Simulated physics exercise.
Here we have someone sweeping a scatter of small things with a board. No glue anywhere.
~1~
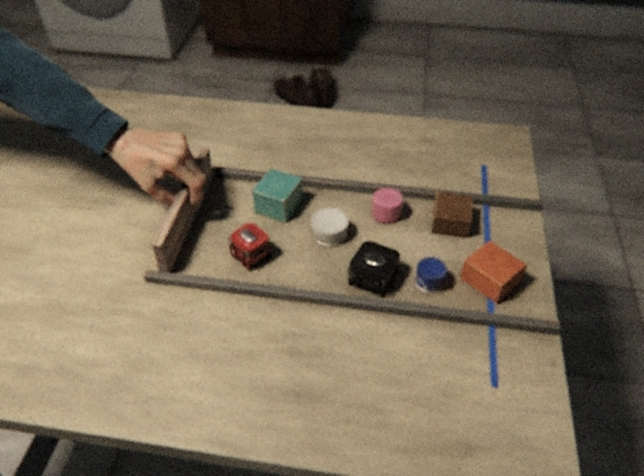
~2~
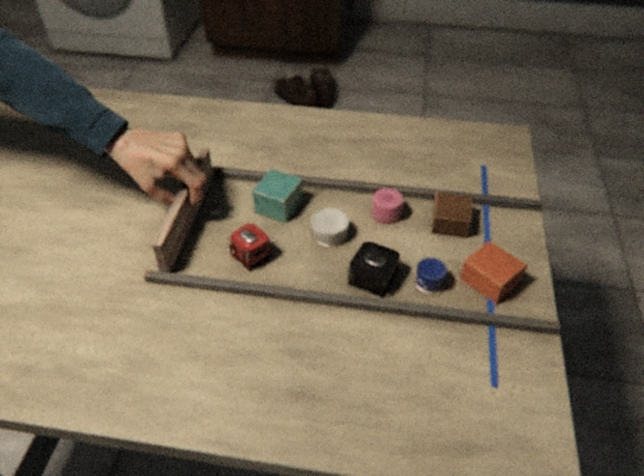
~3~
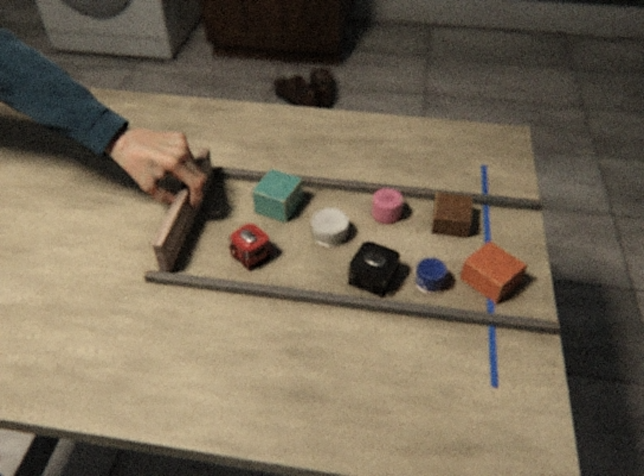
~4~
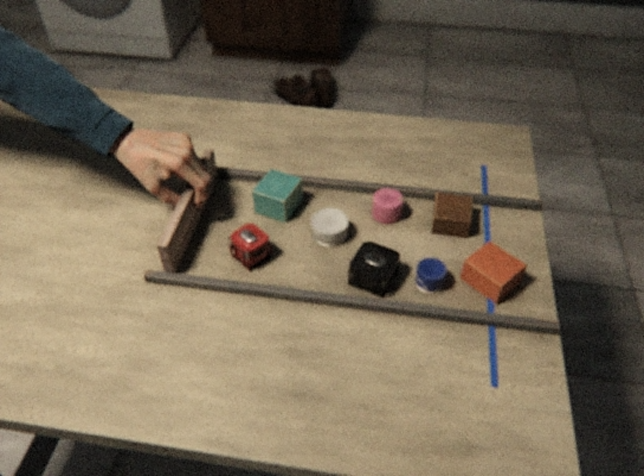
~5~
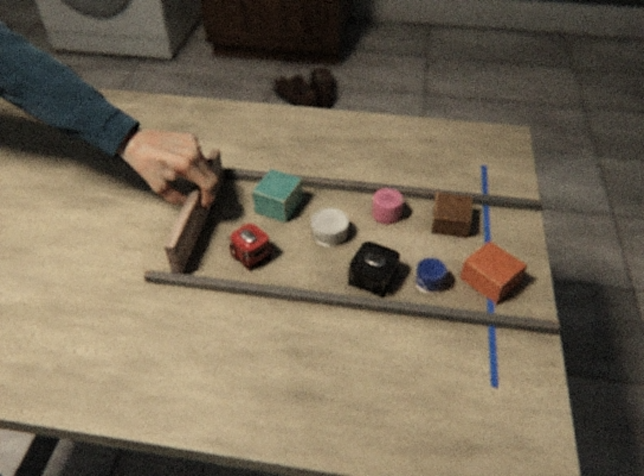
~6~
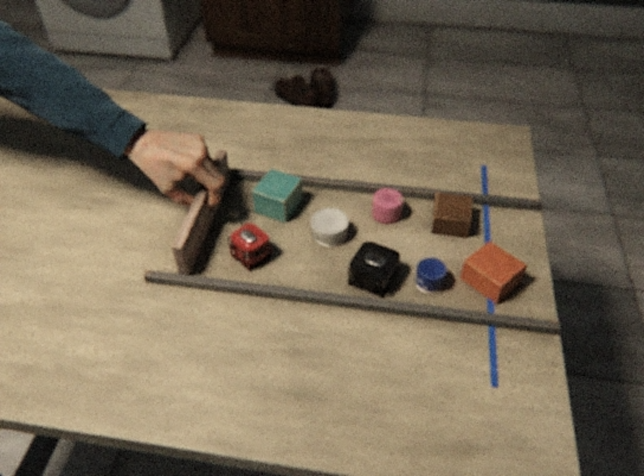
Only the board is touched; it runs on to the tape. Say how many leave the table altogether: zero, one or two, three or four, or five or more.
The number that fall off is one or two.
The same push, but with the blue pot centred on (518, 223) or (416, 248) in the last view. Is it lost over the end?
In that order, it tumbles off; holds on.
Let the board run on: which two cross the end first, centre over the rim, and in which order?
In order: The brown block, the blue pot.
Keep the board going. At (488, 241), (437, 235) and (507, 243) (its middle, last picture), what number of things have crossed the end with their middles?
Past the end: 2, 0 and 5.
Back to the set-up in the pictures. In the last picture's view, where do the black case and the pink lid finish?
The black case at (546, 295), the pink lid at (543, 223).
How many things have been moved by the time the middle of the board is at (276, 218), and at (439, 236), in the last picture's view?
At the one place 2, at the other 8.
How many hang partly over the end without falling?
The number is 3.
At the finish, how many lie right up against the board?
The number is 3.
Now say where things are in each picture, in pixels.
Orange block (493, 272); brown block (452, 215); blue pot (431, 275); board (186, 207); tape (488, 257), in the first frame.
Brown block (452, 215); red case (250, 246), in the second frame.
Blue pot (431, 276); white tin (330, 228), in the third frame.
Orange block (493, 272); turquoise block (278, 196), in the fourth frame.
Brown block (452, 215); pink lid (387, 206), in the fifth frame.
Orange block (493, 272); brown block (452, 215); blue pot (431, 276); board (205, 210); tape (488, 257), in the sixth frame.
Soon after, none off yet; orange block at rest near (493, 272); brown block at rest near (452, 215); blue pot at rest near (431, 276).
In the end, the number that fall off is one or two; gone, blue pot and brown block.
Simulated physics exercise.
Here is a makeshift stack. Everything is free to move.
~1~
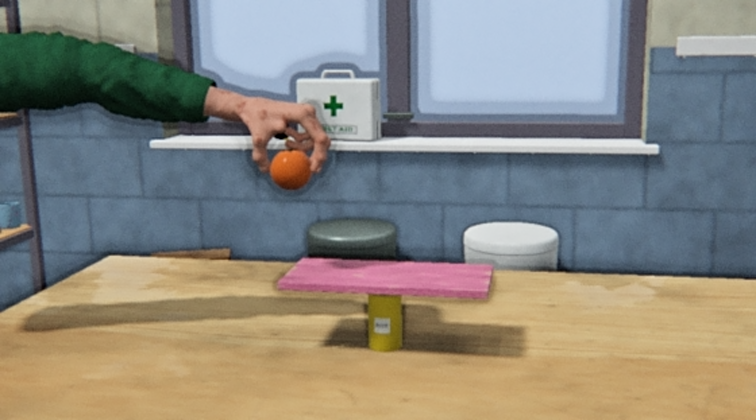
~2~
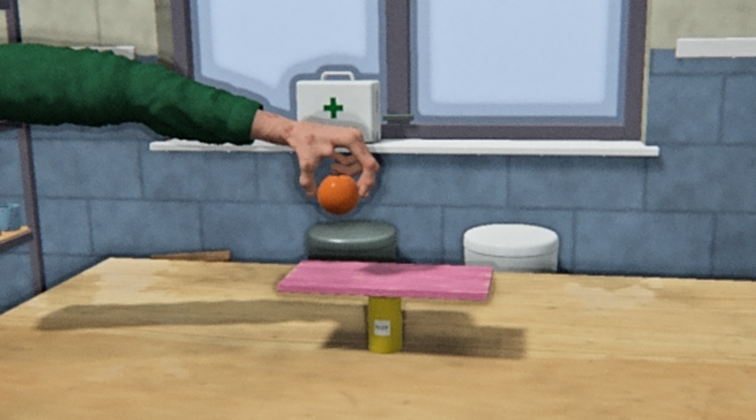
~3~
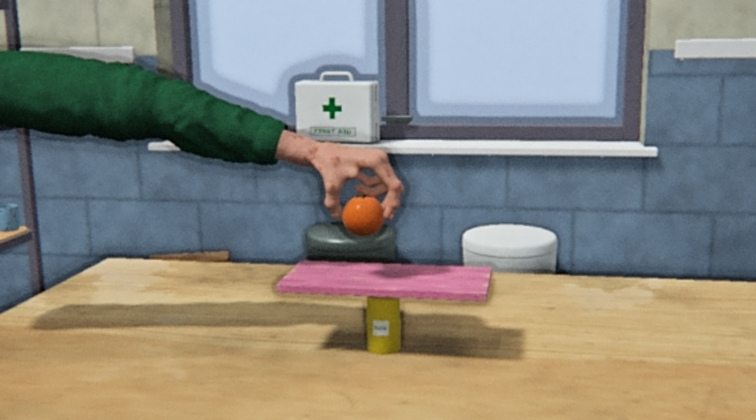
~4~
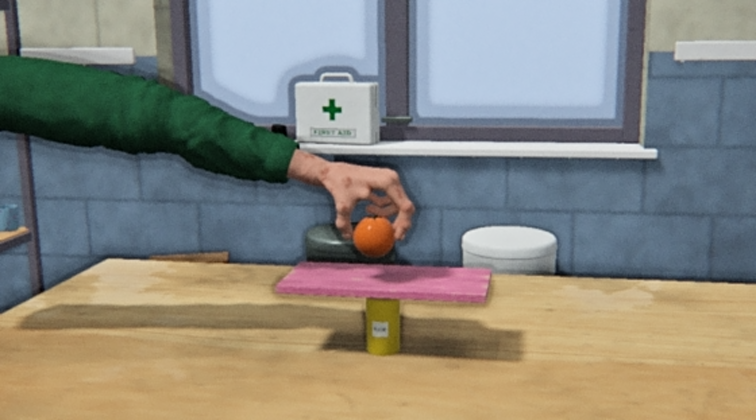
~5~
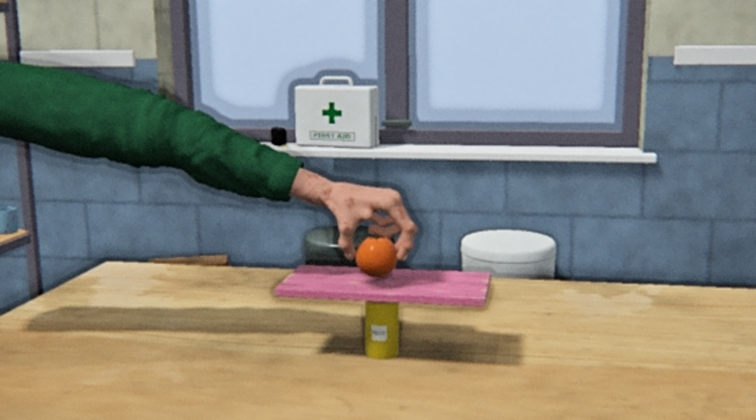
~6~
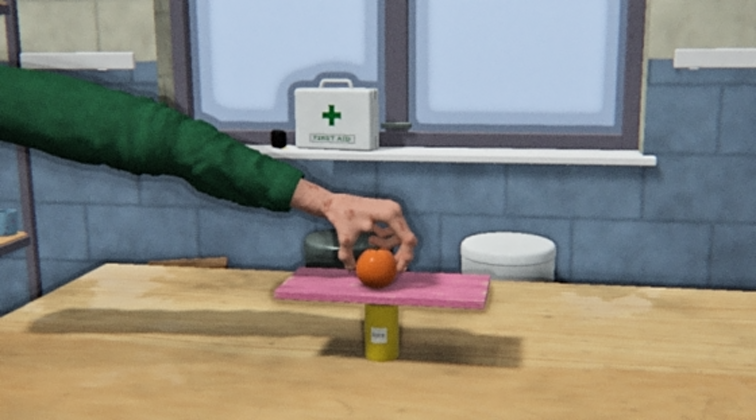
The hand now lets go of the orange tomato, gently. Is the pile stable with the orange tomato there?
Outcome: The stack keeps its balance.
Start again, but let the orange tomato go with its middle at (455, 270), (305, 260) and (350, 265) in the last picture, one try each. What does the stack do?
In the first case it loses its balance; in the second case it comes apart; in the third case it keeps its balance.
Then, 0.20 s after the last picture, nothing has stirred.
Then, 0.50 s after the last picture, orange tomato resting near (377, 268).
At rest, all 3 in place. Seen from the same camera at the end, orange tomato near (377, 268). The stack holds.
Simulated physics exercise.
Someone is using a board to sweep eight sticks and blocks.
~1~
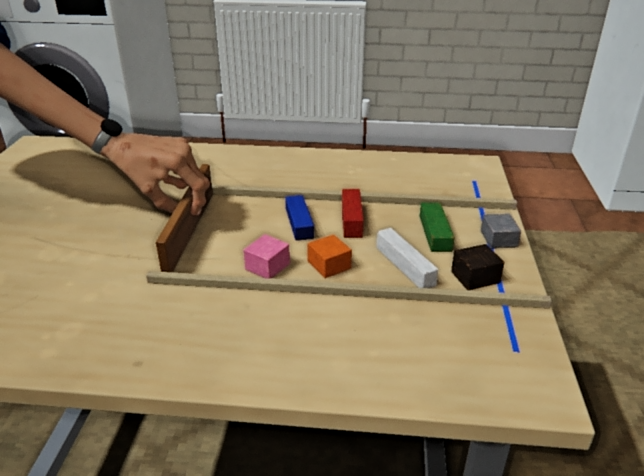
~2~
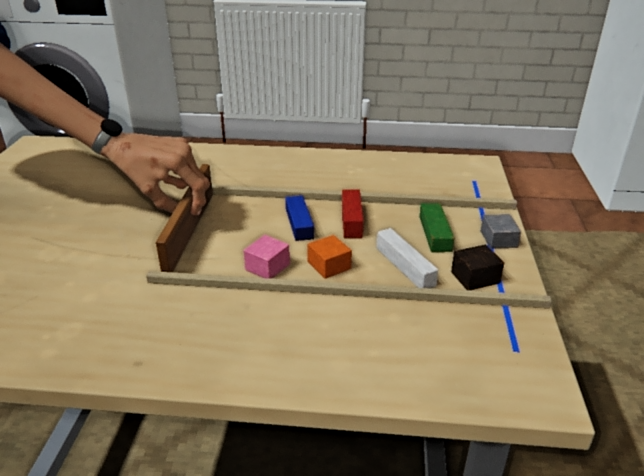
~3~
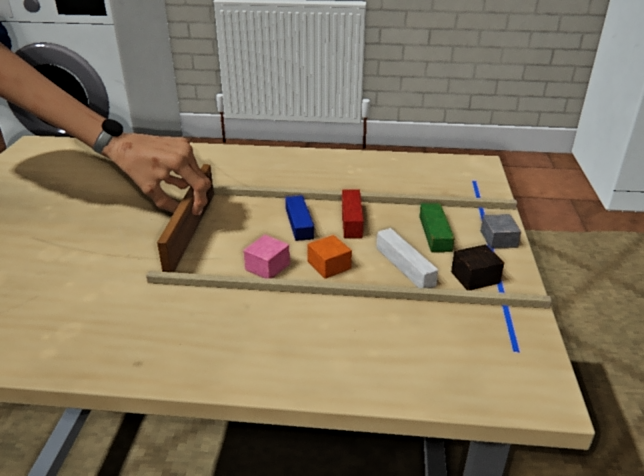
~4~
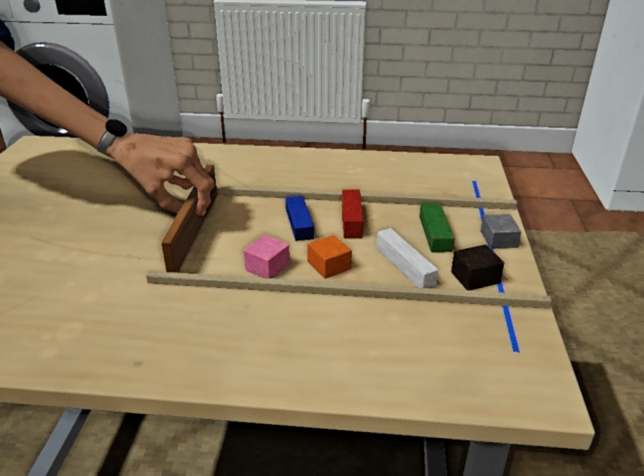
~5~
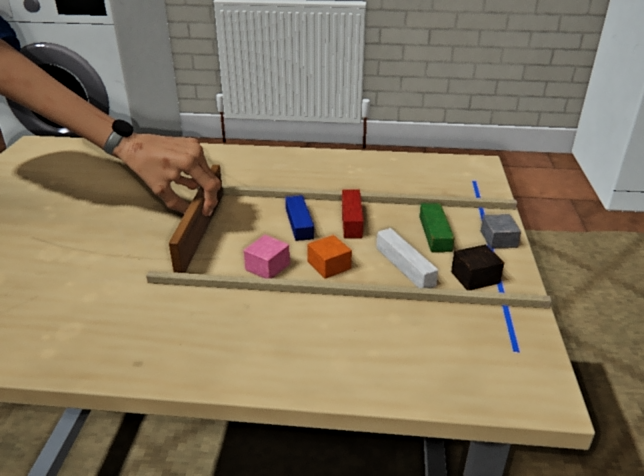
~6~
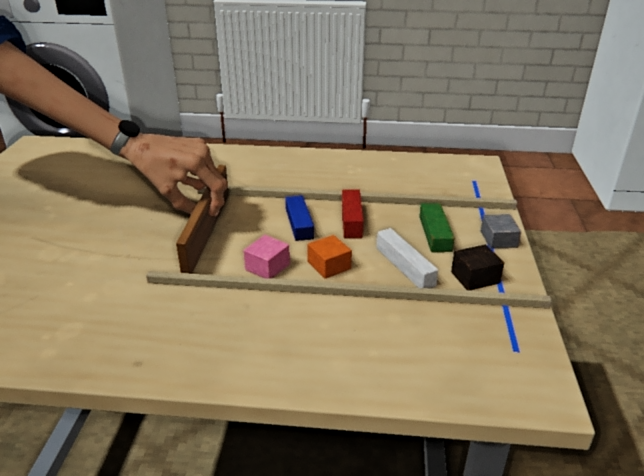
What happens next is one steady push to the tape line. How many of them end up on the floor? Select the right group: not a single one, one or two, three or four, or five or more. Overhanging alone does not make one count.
The right group is five or more.
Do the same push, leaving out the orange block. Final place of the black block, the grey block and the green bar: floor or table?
Result - black block: Gone; grey block: Gone; green bar: Gone.
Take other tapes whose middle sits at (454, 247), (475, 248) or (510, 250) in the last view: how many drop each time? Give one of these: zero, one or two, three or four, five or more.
Per place, in order: Either one or two; either one or two; 5 or more.
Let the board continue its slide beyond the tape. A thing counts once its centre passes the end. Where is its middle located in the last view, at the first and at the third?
Near (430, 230) first, near (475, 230) second.
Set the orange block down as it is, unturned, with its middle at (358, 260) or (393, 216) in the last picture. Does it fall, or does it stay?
In that order: Slips off, then slips off.
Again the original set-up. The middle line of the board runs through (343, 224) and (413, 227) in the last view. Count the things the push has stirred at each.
The counts are 5 and 8.
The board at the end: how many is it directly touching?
At rest, 2 are in contact.
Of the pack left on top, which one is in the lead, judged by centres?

-=-=-

YOUR INSTRUCTIONS
Quote the data exactly, leaving every image out of the copy.

TASK SOLUTION
Simulated physics exercise.
Here we have someone sweeping a scatter of small things with a board. No glue anywhere.
~1~
~2~
~3~
~4~
~5~
~6~
Only the board is touched; it runs on to the tape. Say how many leave the table altogether: zero, one or two, three or four, or five or more.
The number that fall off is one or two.
The same push, but with the blue pot centred on (518, 223) or (416, 248) in the last view. Is it lost over the end?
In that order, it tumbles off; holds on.
Let the board run on: which two cross the end first, centre over the rim, and in which order?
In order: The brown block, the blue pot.
Keep the board going. At (488, 241), (437, 235) and (507, 243) (its middle, last picture), what number of things have crossed the end with their middles?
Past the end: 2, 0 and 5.
Back to the set-up in the pictures. In the last picture's view, where do the black case and the pink lid finish?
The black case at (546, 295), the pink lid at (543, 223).
How many things have been moved by the time the middle of the board is at (276, 218), and at (439, 236), in the last picture's view?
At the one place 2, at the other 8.
How many hang partly over the end without falling?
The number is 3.
At the finish, how many lie right up against the board?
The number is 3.
Now say where things are in each picture, in pixels.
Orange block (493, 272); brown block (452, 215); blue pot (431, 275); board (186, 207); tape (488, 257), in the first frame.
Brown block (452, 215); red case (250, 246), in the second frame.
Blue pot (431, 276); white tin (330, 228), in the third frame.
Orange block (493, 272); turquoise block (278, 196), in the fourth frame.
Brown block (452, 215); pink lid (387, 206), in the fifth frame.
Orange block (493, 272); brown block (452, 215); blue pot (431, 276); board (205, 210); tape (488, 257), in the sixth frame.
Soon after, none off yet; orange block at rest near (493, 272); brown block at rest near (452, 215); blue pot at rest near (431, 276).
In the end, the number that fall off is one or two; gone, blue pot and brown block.
Simulated physics exercise.
Here is a makeshift stack. Everything is free to move.
~1~
~2~
~3~
~4~
~5~
~6~
The hand now lets go of the orange tomato, gently. Is the pile stable with the orange tomato there?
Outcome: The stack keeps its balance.
Start again, but let the orange tomato go with its middle at (455, 270), (305, 260) and (350, 265) in the last picture, one try each. What does the stack do?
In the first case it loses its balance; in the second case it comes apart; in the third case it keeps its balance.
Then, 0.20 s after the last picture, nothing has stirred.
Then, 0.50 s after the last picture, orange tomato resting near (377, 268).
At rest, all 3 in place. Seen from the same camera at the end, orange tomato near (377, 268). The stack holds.
Simulated physics exercise.
Someone is using a board to sweep eight sticks and blocks.
~1~
~2~
~3~
~4~
~5~
~6~
What happens next is one steady push to the tape line. How many of them end up on the floor? Select the right group: not a single one, one or two, three or four, or five or more. Overhanging alone does not make one count.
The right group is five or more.
Do the same push, leaving out the orange block. Final place of the black block, the grey block and the green bar: floor or table?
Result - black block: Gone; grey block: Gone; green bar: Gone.
Take other tapes whose middle sits at (454, 247), (475, 248) or (510, 250) in the last view: how many drop each time? Give one of these: zero, one or two, three or four, five or more.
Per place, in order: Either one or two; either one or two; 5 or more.
Let the board continue its slide beyond the tape. A thing counts once its centre passes the end. Where is its middle located in the last view, at the first and at the third?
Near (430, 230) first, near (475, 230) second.
Set the orange block down as it is, unturned, with its middle at (358, 260) or (393, 216) in the last picture. Does it fall, or does it stay?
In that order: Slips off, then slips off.
Again the original set-up. The middle line of the board runs through (343, 224) and (413, 227) in the last view. Count the things the push has stirred at each.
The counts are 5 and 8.
The board at the end: how many is it directly touching?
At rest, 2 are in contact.
Of the pack left on top, which one is in the lead, judged by centres?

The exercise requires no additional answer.